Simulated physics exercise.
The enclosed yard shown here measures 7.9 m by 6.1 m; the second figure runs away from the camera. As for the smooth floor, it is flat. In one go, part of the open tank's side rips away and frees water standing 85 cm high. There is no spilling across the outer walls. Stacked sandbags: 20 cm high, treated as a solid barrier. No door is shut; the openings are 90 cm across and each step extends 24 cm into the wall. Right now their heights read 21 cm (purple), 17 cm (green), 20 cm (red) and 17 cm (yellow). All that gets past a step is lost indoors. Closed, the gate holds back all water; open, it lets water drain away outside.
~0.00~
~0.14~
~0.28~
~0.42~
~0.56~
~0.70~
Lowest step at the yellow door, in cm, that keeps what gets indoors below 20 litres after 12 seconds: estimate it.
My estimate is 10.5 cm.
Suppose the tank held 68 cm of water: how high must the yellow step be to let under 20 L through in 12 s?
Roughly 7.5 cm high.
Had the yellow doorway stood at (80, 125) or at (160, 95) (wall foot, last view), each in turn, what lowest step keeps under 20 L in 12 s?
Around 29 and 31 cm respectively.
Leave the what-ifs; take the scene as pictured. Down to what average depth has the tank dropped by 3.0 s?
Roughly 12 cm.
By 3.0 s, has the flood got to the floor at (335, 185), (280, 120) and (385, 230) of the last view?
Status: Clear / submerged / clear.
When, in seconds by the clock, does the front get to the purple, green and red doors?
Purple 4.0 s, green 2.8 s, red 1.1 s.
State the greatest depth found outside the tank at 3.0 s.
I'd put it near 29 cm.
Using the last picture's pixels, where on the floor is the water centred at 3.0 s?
################
**TASK DIRECTIONS:** Repeat the data exactly. Leave nothing out.

**EXERCISE SOLUTION:**
Simulated physics exercise.
The enclosed yard shown here measures 7.9 m by 6.1 m; the second figure runs away from the camera. As for the smooth floor, it is flat. In one go, part of the open tank's side rips away and frees water standing 85 cm high. There is no spilling across the outer walls. Stacked sandbags: 20 cm high, treated as a solid barrier. No door is shut; the openings are 90 cm across and each step extends 24 cm into the wall. Right now their heights read 21 cm (purple), 17 cm (green), 20 cm (red) and 17 cm (yellow). All that gets past a step is lost indoors. Closed, the gate holds back all water; open, it lets water drain away outside.
~0.00~
~0.14~
~0.28~
~0.42~
~0.56~
~0.70~
Lowest step at the yellow door, in cm, that keeps what gets indoors below 20 litres after 12 seconds: estimate it.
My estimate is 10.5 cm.
Suppose the tank held 68 cm of water: how high must the yellow step be to let under 20 L through in 12 s?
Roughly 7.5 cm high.
Had the yellow doorway stood at (80, 125) or at (160, 95) (wall foot, last view), each in turn, what lowest step keeps under 20 L in 12 s?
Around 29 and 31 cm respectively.
Leave the what-ifs; take the scene as pictured. Down to what average depth has the tank dropped by 3.0 s?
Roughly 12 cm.
By 3.0 s, has the flood got to the floor at (335, 185), (280, 120) and (385, 230) of the last view?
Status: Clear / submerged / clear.
When, in seconds by the clock, does the front get to the purple, green and red doors?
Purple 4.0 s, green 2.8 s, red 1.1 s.
State the greatest depth found outside the tank at 3.0 s.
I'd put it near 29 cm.
Using the last picture's pixels, where on the floor is the water centred at 3.0 s?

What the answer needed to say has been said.